→ Exercise objective: Look through the entries below and extract exactly the lines from the one containing "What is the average" through the one containing "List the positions", ends included.

## begin Exercise data

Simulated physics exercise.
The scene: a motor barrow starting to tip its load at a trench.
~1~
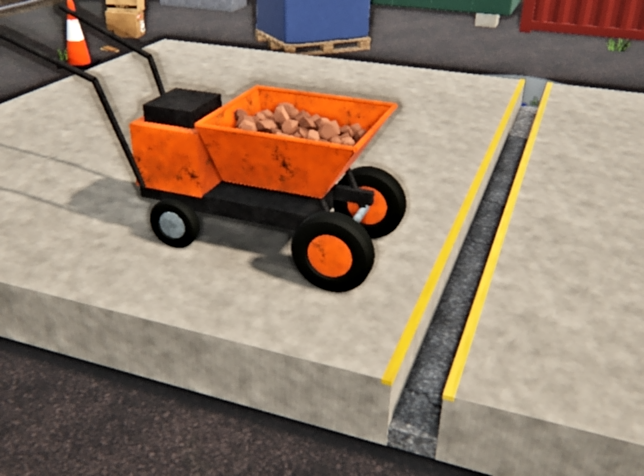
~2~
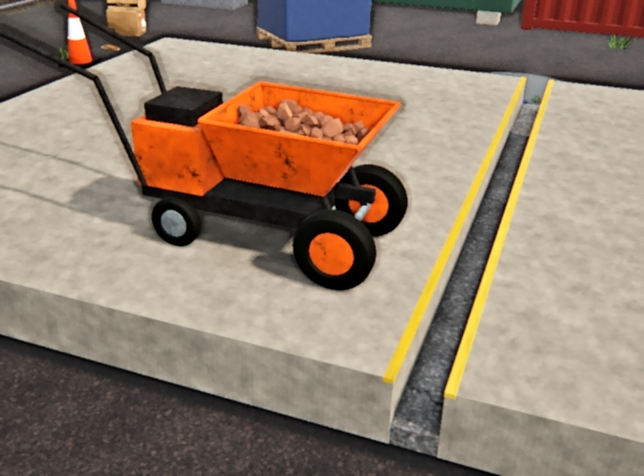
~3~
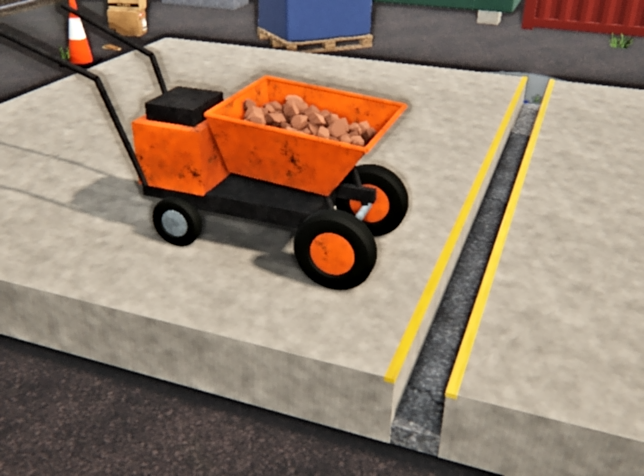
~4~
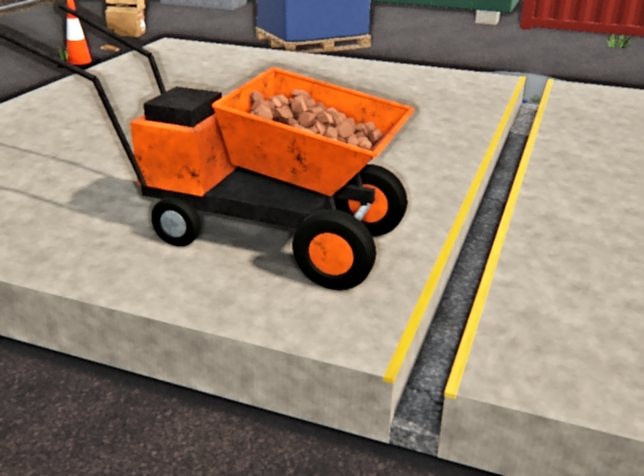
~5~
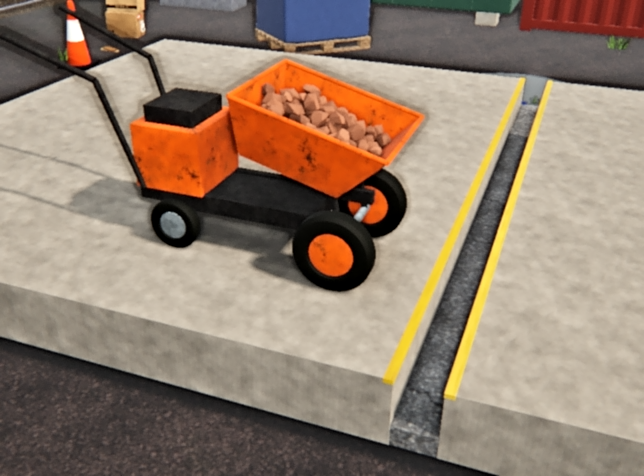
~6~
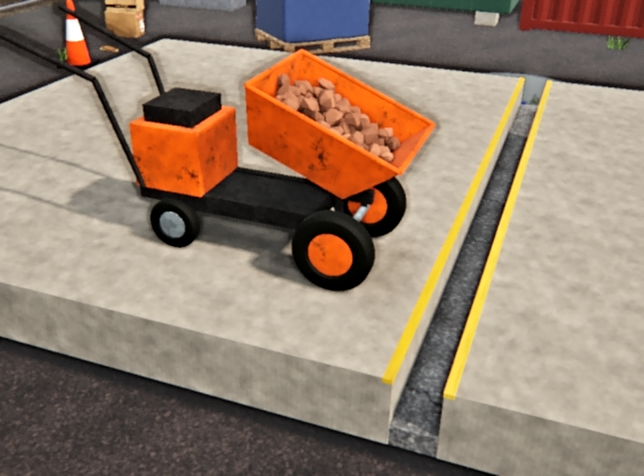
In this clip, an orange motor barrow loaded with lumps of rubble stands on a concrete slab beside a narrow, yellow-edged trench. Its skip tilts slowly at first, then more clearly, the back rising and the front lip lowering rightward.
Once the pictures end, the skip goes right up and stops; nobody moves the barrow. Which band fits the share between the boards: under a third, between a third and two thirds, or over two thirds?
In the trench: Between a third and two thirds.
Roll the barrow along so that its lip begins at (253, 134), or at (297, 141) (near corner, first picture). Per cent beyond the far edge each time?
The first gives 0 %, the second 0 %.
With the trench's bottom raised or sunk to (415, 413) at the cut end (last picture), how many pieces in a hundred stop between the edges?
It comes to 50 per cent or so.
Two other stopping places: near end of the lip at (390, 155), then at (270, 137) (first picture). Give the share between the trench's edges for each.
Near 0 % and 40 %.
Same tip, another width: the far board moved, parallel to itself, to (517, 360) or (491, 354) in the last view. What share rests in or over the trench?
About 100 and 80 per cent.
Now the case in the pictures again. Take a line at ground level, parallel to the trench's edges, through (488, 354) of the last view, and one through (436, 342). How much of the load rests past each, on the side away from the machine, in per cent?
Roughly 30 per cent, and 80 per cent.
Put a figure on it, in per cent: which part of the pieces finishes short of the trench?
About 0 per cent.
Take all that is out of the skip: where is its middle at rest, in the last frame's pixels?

## end Exercise data
## begin Exercise data

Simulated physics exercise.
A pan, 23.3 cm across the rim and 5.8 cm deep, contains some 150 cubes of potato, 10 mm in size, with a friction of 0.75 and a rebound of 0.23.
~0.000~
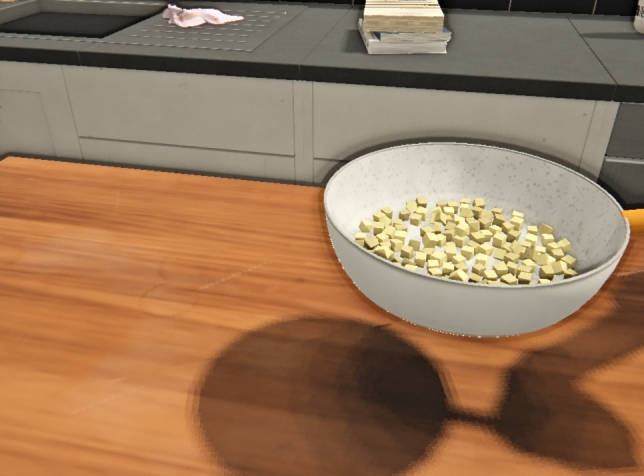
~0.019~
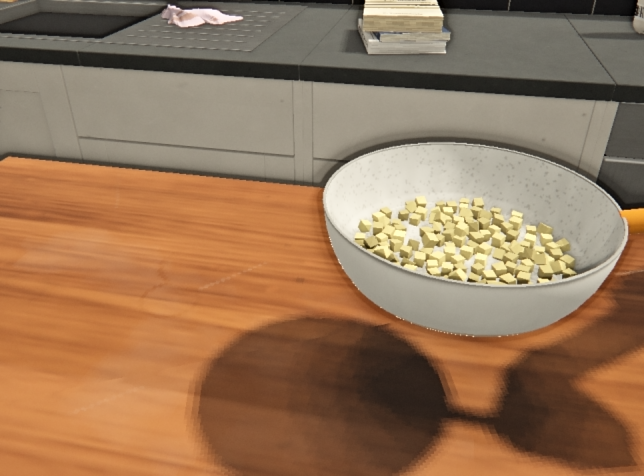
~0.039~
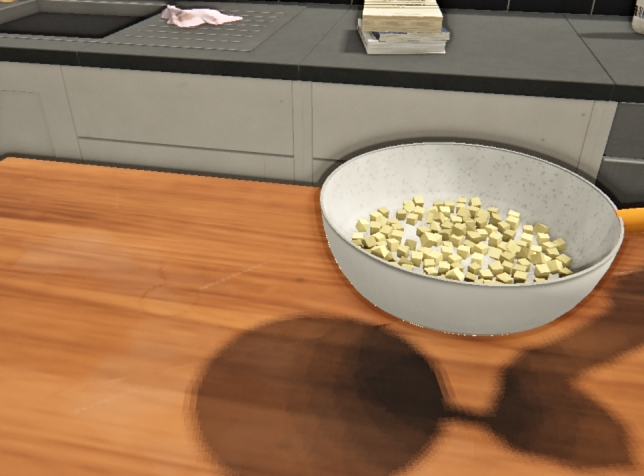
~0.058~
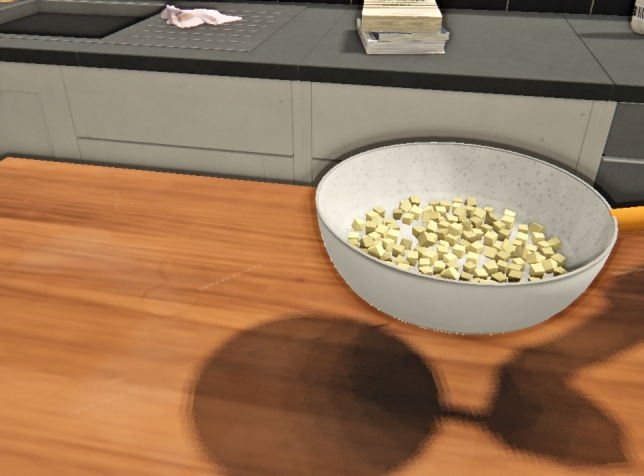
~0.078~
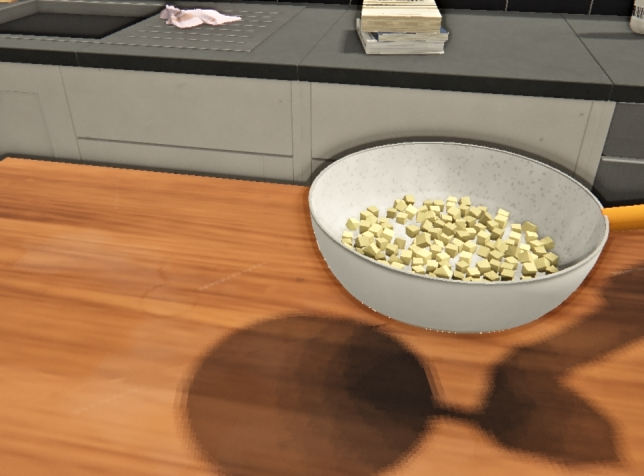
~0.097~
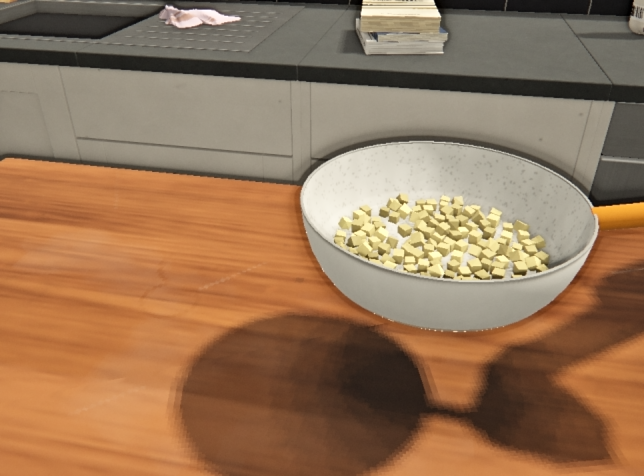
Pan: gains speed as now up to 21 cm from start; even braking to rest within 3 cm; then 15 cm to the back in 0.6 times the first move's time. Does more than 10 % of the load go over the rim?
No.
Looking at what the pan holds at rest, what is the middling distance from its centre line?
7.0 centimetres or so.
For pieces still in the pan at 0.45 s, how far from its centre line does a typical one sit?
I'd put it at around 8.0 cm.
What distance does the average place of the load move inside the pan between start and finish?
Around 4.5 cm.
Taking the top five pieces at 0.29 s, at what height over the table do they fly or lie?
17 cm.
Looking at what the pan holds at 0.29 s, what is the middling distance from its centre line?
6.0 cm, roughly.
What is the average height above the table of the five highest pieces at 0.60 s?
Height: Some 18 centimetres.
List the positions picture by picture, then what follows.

## end Exercise data
## begin Exercise data

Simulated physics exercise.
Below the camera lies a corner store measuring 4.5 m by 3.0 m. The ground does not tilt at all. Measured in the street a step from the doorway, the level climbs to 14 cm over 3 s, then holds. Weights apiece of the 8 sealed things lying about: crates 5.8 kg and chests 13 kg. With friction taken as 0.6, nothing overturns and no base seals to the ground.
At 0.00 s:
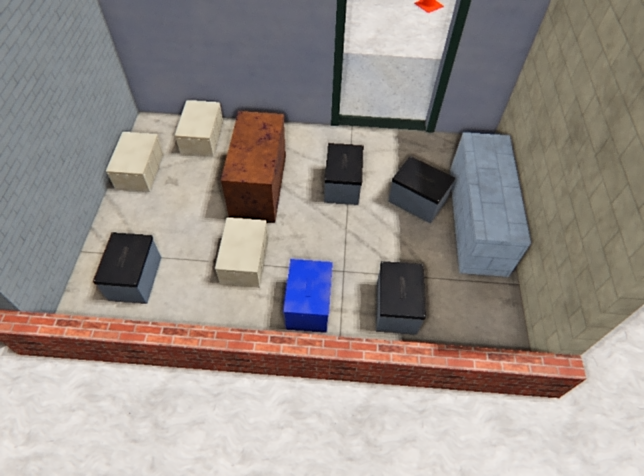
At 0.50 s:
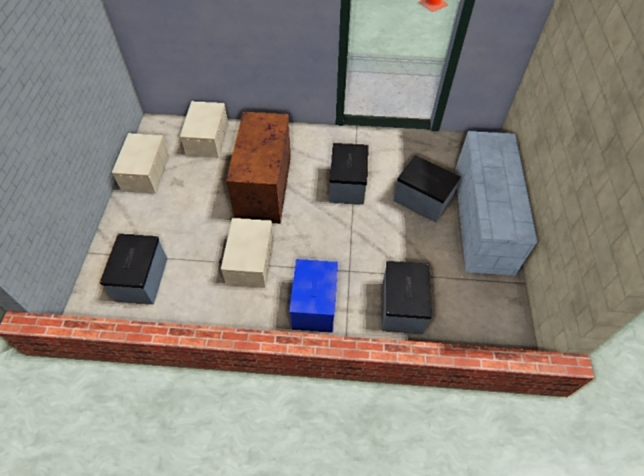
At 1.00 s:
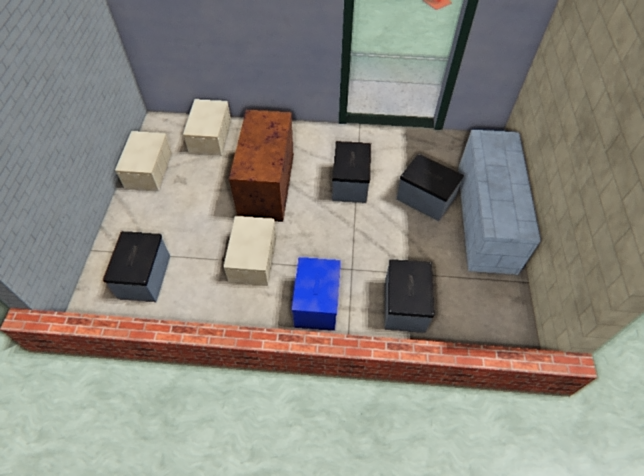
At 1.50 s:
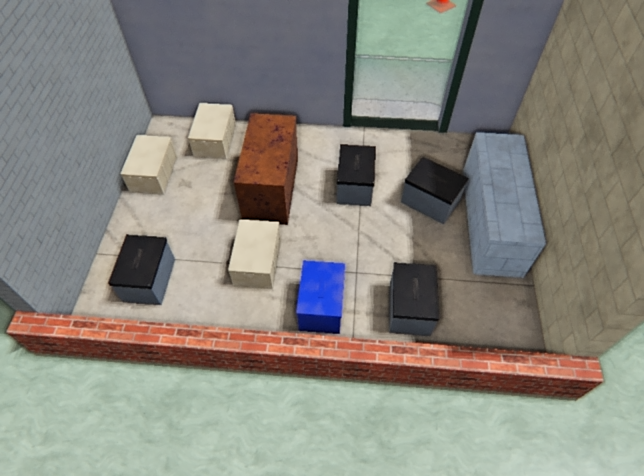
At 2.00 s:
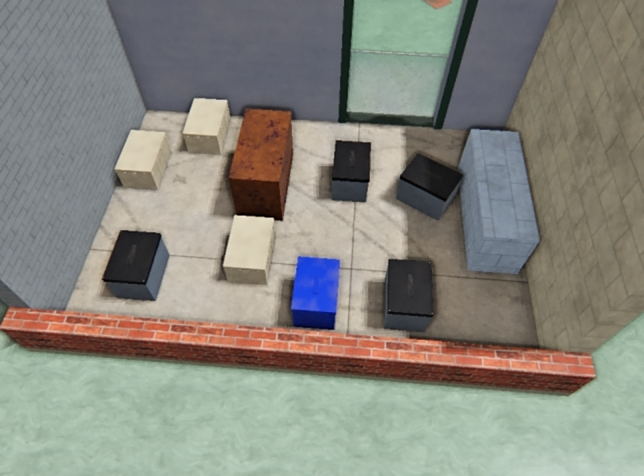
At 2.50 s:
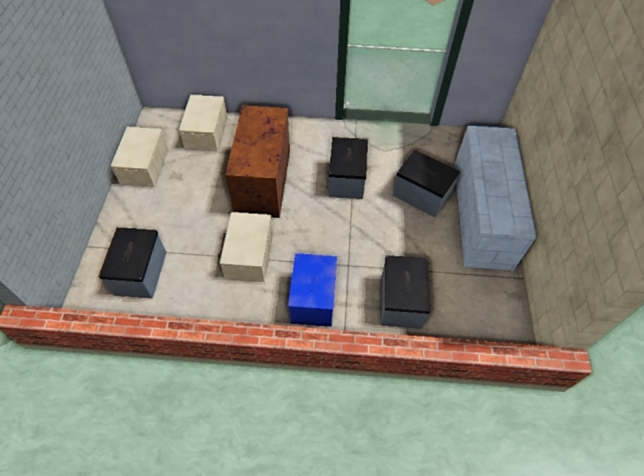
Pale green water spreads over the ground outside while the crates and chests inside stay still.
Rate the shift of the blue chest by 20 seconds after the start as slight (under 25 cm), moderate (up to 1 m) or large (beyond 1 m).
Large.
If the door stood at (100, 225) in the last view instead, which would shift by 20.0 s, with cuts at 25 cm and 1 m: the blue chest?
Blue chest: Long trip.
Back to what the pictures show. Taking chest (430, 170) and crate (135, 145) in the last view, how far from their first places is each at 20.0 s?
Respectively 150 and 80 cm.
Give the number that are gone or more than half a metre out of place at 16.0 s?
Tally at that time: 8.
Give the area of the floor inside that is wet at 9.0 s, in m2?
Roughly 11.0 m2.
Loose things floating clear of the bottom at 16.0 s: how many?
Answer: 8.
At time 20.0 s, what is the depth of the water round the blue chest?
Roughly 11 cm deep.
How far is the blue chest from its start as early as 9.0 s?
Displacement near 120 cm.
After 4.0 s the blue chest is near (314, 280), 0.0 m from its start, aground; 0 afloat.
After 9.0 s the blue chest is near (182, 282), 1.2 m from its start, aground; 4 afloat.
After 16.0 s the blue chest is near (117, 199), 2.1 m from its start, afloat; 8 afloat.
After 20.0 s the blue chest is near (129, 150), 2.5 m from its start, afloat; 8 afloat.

## end Exercise data

→ The output:
What is the average height above the table of the five highest pieces at 0.60 s?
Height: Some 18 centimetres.
List the positions picture by picture, then what follows.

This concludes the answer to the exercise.